Required work
Would you output the whole listing below, exactly as it reads?

* START Data segment *

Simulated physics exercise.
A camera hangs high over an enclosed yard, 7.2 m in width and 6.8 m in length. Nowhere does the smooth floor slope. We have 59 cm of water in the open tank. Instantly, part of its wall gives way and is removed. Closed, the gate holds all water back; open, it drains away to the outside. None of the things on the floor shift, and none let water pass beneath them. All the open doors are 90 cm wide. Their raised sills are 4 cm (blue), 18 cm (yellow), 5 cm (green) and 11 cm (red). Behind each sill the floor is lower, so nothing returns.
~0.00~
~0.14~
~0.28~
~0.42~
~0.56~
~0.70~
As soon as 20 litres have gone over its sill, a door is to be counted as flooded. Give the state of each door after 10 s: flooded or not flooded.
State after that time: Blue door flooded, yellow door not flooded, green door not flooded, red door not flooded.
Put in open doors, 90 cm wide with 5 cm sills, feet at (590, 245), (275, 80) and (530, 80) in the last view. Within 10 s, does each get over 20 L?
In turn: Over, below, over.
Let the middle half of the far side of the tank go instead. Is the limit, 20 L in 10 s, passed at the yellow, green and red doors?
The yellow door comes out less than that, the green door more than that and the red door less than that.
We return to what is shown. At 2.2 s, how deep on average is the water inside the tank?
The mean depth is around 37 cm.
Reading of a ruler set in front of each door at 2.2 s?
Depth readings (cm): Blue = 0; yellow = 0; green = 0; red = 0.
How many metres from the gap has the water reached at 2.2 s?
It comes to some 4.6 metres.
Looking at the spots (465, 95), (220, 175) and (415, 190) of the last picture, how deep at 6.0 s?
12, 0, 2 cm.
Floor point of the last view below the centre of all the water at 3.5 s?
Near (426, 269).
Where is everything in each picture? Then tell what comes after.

* END Data segment *

Solution to the problem
Simulated physics exercise.
A camera hangs high over an enclosed yard, 7.2 m in width and 6.8 m in length. Nowhere does the smooth floor slope. We have 59 cm of water in the open tank. Instantly, part of its wall gives way and is removed. Closed, the gate holds all water back; open, it drains away to the outside. None of the things on the floor shift, and none let water pass beneath them. All the open doors are 90 cm wide. Their raised sills are 4 cm (blue), 18 cm (yellow), 5 cm (green) and 11 cm (red). Behind each sill the floor is lower, so nothing returns.
~0.00~
~0.14~
~0.28~
~0.42~
~0.56~
~0.70~
As soon as 20 litres have gone over its sill, a door is to be counted as flooded. Give the state of each door after 10 s: flooded or not flooded.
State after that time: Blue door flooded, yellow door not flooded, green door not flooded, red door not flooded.
Put in open doors, 90 cm wide with 5 cm sills, feet at (590, 245), (275, 80) and (530, 80) in the last view. Within 10 s, does each get over 20 L?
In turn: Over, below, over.
Let the middle half of the far side of the tank go instead. Is the limit, 20 L in 10 s, passed at the yellow, green and red doors?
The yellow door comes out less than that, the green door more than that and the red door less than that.
We return to what is shown. At 2.2 s, how deep on average is the water inside the tank?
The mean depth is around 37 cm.
Reading of a ruler set in front of each door at 2.2 s?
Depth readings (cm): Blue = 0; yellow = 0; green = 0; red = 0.
How many metres from the gap has the water reached at 2.2 s?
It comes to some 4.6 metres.
Looking at the spots (465, 95), (220, 175) and (415, 190) of the last picture, how deep at 6.0 s?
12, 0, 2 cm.
Floor point of the last view below the centre of all the water at 3.5 s?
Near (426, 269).
Where is everything in each picture? Then tell what comes after.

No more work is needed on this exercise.